# Required task
Omit all images, then return the remaining material exactly as it stands.

# Supplied material
────────

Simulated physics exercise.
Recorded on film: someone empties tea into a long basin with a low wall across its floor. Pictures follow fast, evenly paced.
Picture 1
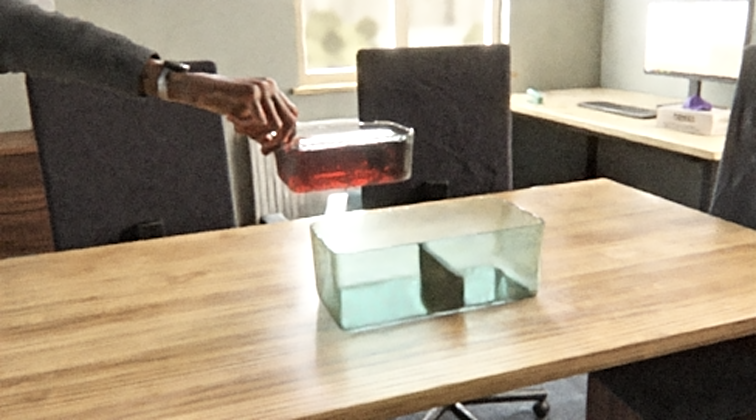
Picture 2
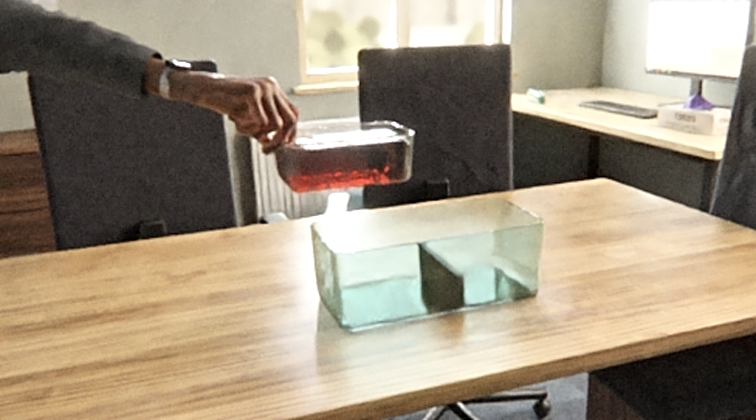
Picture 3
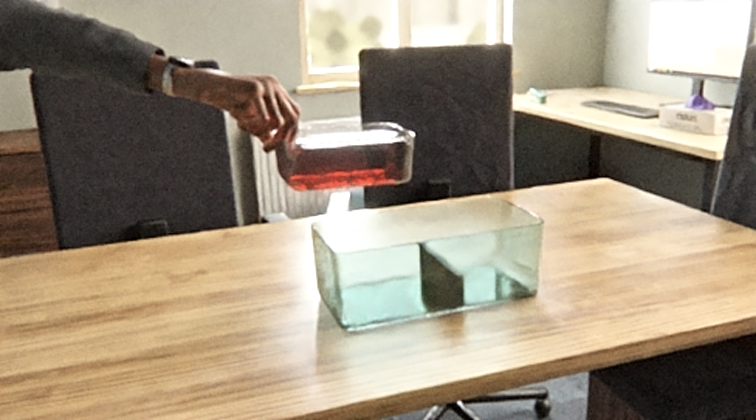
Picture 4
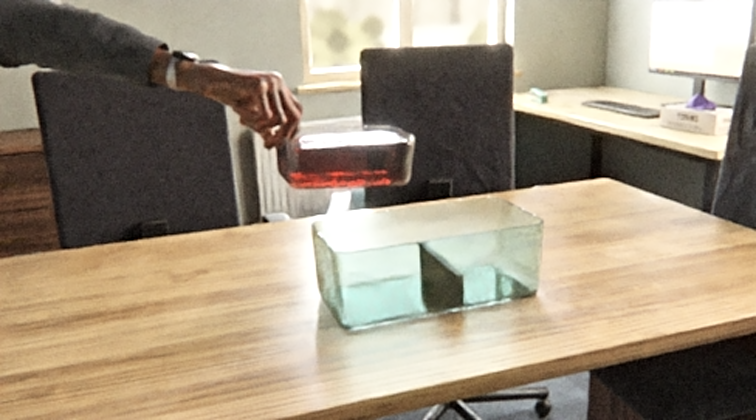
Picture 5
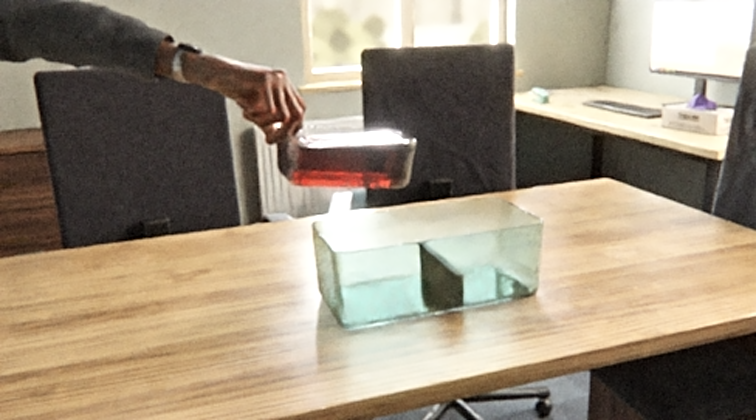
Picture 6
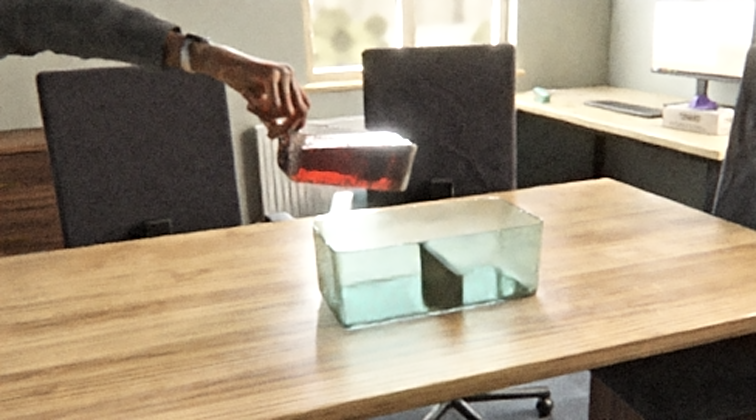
A hand slowly tilts a clear container of red tea above a long divided basin.
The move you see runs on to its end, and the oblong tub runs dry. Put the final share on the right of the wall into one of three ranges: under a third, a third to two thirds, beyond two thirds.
Sits mid-range.
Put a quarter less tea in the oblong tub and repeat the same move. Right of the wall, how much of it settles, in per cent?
Roughly 45 in a hundred.
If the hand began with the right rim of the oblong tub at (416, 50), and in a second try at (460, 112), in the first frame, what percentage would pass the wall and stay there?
About 70 per cent, then about 75 per cent.
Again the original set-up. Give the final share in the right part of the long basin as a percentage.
Close to 60 in a hundred.
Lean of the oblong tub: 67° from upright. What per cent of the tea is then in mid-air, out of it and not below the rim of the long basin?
About 35 per cent.
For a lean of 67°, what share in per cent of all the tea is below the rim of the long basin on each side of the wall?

────────

# Output below
Simulated physics exercise.
Recorded on film: someone empties tea into a long basin with a low wall across its floor. Pictures follow fast, evenly paced.
Picture 1
Picture 2
Picture 3
Picture 4
Picture 5
Picture 6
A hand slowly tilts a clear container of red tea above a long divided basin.
The move you see runs on to its end, and the oblong tub runs dry. Put the final share on the right of the wall into one of three ranges: under a third, a third to two thirds, beyond two thirds.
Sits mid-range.
Put a quarter less tea in the oblong tub and repeat the same move. Right of the wall, how much of it settles, in per cent?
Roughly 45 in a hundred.
If the hand began with the right rim of the oblong tub at (416, 50), and in a second try at (460, 112), in the first frame, what percentage would pass the wall and stay there?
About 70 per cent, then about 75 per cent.
Again the original set-up. Give the final share in the right part of the long basin as a percentage.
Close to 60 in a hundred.
Lean of the oblong tub: 67° from upright. What per cent of the tea is then in mid-air, out of it and not below the rim of the long basin?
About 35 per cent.
For a lean of 67°, what share in per cent of all the tea is below the rim of the long basin on each side of the wall?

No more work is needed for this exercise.